■ Aim: All lines from the line containing "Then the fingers" up to and including the last line of the listing below should be echoed exactly; no other lines belong in the response.
○ ○ ○ ○ ○
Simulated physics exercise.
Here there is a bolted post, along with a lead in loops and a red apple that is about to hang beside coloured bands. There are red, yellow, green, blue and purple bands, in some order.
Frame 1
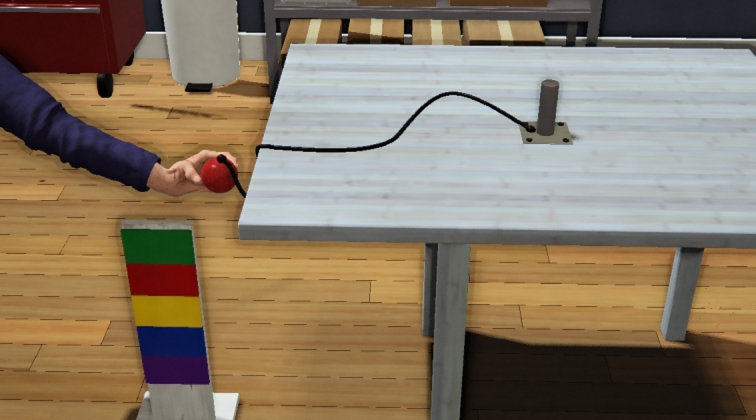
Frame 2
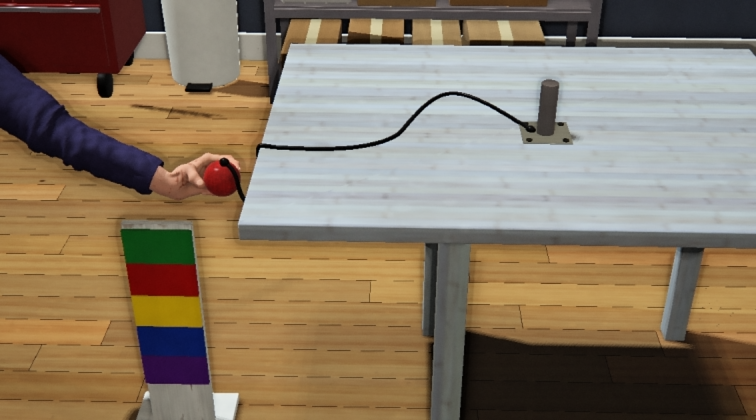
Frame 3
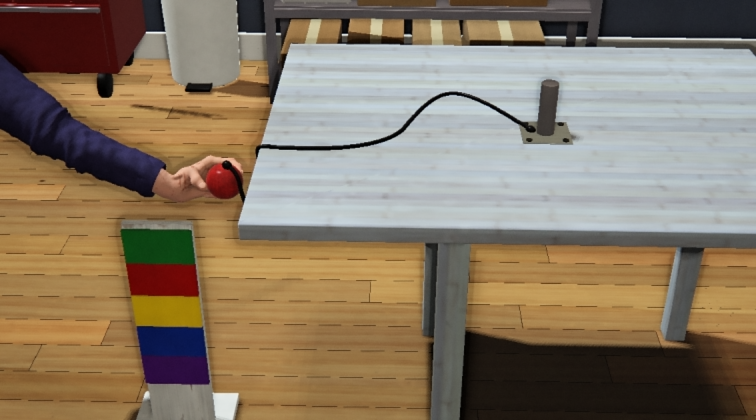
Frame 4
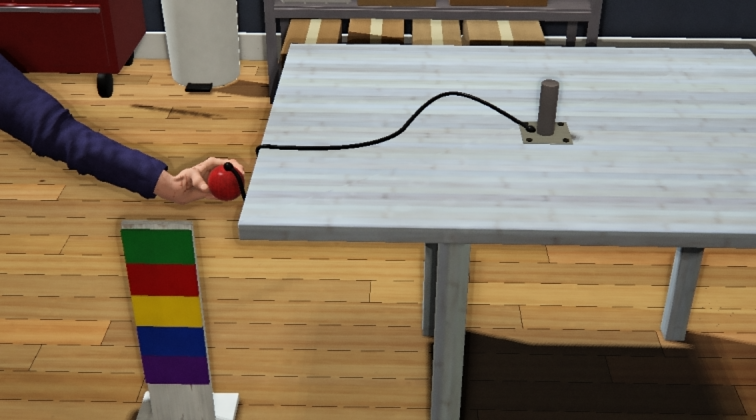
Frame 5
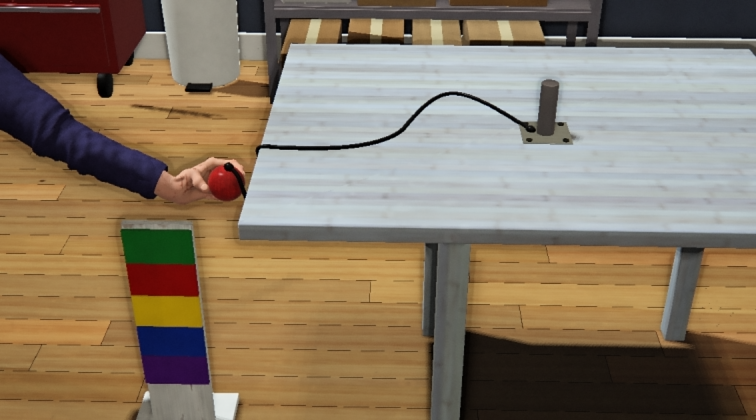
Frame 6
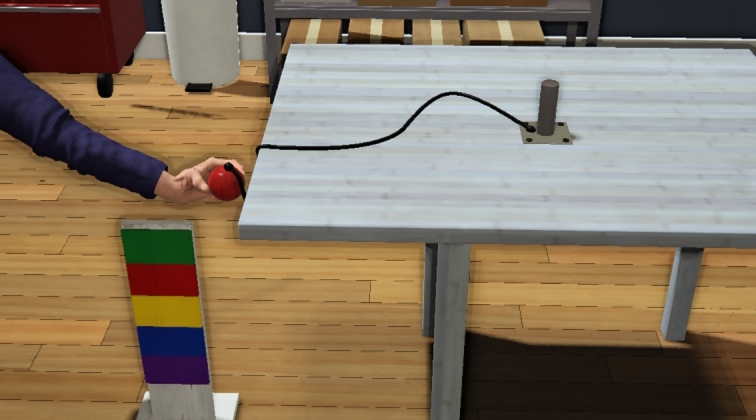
A hand holding a red ball on a black cord shifts it slightly right beside a table, above coloured bands.
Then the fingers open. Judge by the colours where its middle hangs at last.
Level with blue.
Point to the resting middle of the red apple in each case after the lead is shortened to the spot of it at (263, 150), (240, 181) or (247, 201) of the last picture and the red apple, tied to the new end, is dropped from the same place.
First (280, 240), then (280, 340), then (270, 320).
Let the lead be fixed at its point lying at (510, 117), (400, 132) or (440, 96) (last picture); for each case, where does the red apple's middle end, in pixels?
Taking them in turn, I'd expect around (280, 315), (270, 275) and finally (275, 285).
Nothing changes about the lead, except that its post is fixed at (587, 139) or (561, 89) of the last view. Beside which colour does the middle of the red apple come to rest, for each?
Result 1: Yellow. Result 2: Yellow.
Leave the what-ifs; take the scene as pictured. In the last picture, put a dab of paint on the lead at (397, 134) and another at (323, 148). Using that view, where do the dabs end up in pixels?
Near (298, 120) and (271, 165).
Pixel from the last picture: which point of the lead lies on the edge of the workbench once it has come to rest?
Answer: The point at (371, 143).
Soon after, apple near (292, 293); level with yellow.
After that, apple near (265, 333); level with blue.
In the end, apple near (286, 327); level with blue. Its middle rests at the blue band.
○ ○ ○ ○ ○
■ Answer to the task:
Then the fingers open. Judge by the colours where its middle hangs at last.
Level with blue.
Point to the resting middle of the red apple in each case after the lead is shortened to the spot of it at (263, 150), (240, 181) or (247, 201) of the last picture and the red apple, tied to the new end, is dropped from the same place.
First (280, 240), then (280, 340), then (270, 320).
Let the lead be fixed at its point lying at (510, 117), (400, 132) or (440, 96) (last picture); for each case, where does the red apple's middle end, in pixels?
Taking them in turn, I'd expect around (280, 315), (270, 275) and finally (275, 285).
Nothing changes about the lead, except that its post is fixed at (587, 139) or (561, 89) of the last view. Beside which colour does the middle of the red apple come to rest, for each?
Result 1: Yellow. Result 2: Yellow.
Leave the what-ifs; take the scene as pictured. In the last picture, put a dab of paint on the lead at (397, 134) and another at (323, 148). Using that view, where do the dabs end up in pixels?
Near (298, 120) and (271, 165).
Pixel from the last picture: which point of the lead lies on the edge of the workbench once it has come to rest?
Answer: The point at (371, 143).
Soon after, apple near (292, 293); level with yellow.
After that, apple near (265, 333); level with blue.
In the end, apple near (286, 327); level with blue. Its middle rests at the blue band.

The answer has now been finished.